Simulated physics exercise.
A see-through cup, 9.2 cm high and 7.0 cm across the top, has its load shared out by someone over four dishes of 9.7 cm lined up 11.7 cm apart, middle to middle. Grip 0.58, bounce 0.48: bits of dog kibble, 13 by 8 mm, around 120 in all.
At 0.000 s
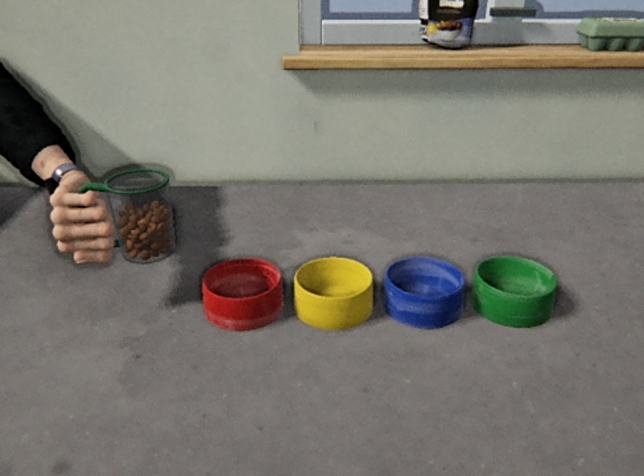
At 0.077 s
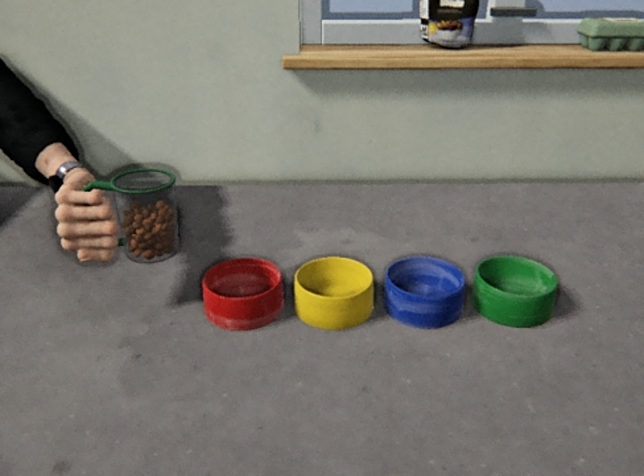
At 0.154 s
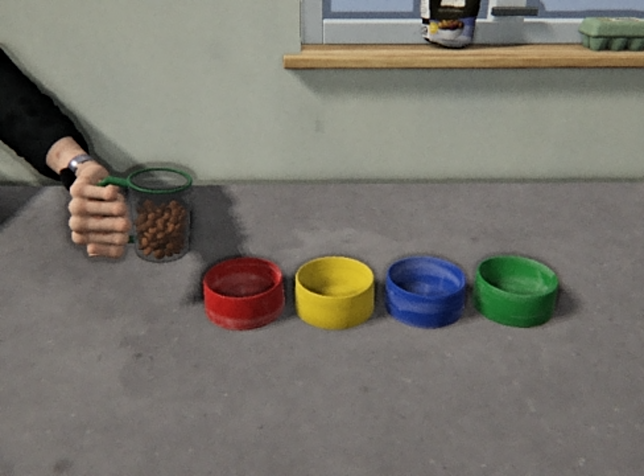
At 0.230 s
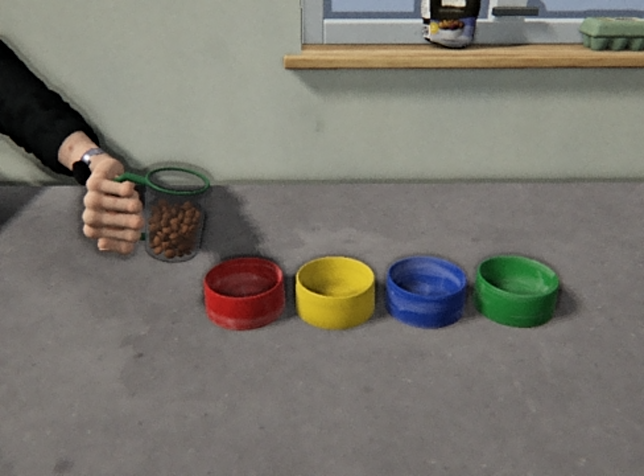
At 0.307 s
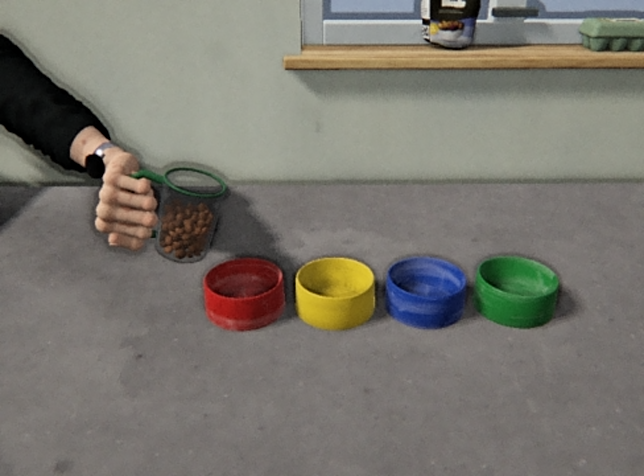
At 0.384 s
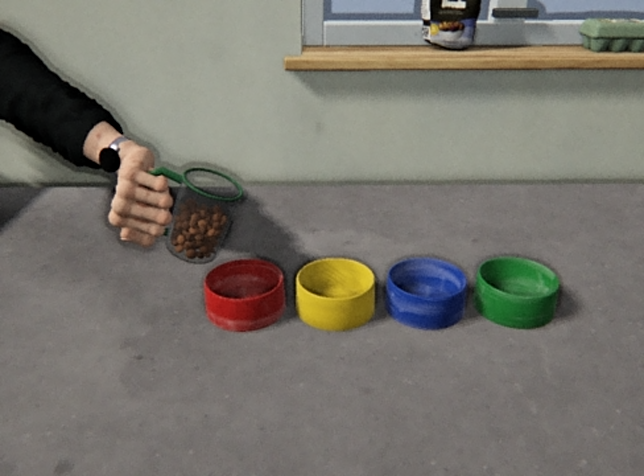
A hand moving a clear cup of brown kibble slightly right and tilting it beside red, yellow, blue and green dishes.
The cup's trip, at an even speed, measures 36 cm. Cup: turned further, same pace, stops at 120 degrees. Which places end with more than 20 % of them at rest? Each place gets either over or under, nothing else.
In the end red: I expect its count to stay within a fifth of the total, blue: I expect its count to stay within a fifth of the total, green: I expect its count to outstrip a fifth of the total, yellow: I expect its count to stay within a fifth of the total, counter: I expect its count to outstrip a fifth of the total.
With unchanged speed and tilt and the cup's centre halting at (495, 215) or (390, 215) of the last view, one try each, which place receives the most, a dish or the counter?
Green; blue.
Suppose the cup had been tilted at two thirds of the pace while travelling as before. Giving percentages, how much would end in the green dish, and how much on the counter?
In that case green 30, counter 70.
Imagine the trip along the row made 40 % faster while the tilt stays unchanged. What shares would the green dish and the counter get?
Green 30, counter 70.
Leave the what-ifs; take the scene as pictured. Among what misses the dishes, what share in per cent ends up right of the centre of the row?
Around 100 per cent of it.
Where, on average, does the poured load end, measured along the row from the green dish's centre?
3 cm or so, leftwards.
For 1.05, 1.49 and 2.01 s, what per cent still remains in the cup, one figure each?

■ Exercise objective ■
Reproduce each line exactly as it appears, omitting the pictures.

■ Completed exercise ■
Simulated physics exercise.
A see-through cup, 9.2 cm high and 7.0 cm across the top, has its load shared out by someone over four dishes of 9.7 cm lined up 11.7 cm apart, middle to middle. Grip 0.58, bounce 0.48: bits of dog kibble, 13 by 8 mm, around 120 in all.
At 0.000 s
At 0.077 s
At 0.154 s
At 0.230 s
At 0.307 s
At 0.384 s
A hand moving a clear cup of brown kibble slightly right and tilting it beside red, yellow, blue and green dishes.
The cup's trip, at an even speed, measures 36 cm. Cup: turned further, same pace, stops at 120 degrees. Which places end with more than 20 % of them at rest? Each place gets either over or under, nothing else.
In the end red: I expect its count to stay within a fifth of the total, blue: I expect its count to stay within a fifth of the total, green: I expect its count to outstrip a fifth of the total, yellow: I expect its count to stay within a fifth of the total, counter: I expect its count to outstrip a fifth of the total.
With unchanged speed and tilt and the cup's centre halting at (495, 215) or (390, 215) of the last view, one try each, which place receives the most, a dish or the counter?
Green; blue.
Suppose the cup had been tilted at two thirds of the pace while travelling as before. Giving percentages, how much would end in the green dish, and how much on the counter?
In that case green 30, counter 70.
Imagine the trip along the row made 40 % faster while the tilt stays unchanged. What shares would the green dish and the counter get?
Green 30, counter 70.
Leave the what-ifs; take the scene as pictured. Among what misses the dishes, what share in per cent ends up right of the centre of the row?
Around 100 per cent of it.
Where, on average, does the poured load end, measured along the row from the green dish's centre?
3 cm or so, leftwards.
For 1.05, 1.49 and 2.01 s, what per cent still remains in the cup, one figure each?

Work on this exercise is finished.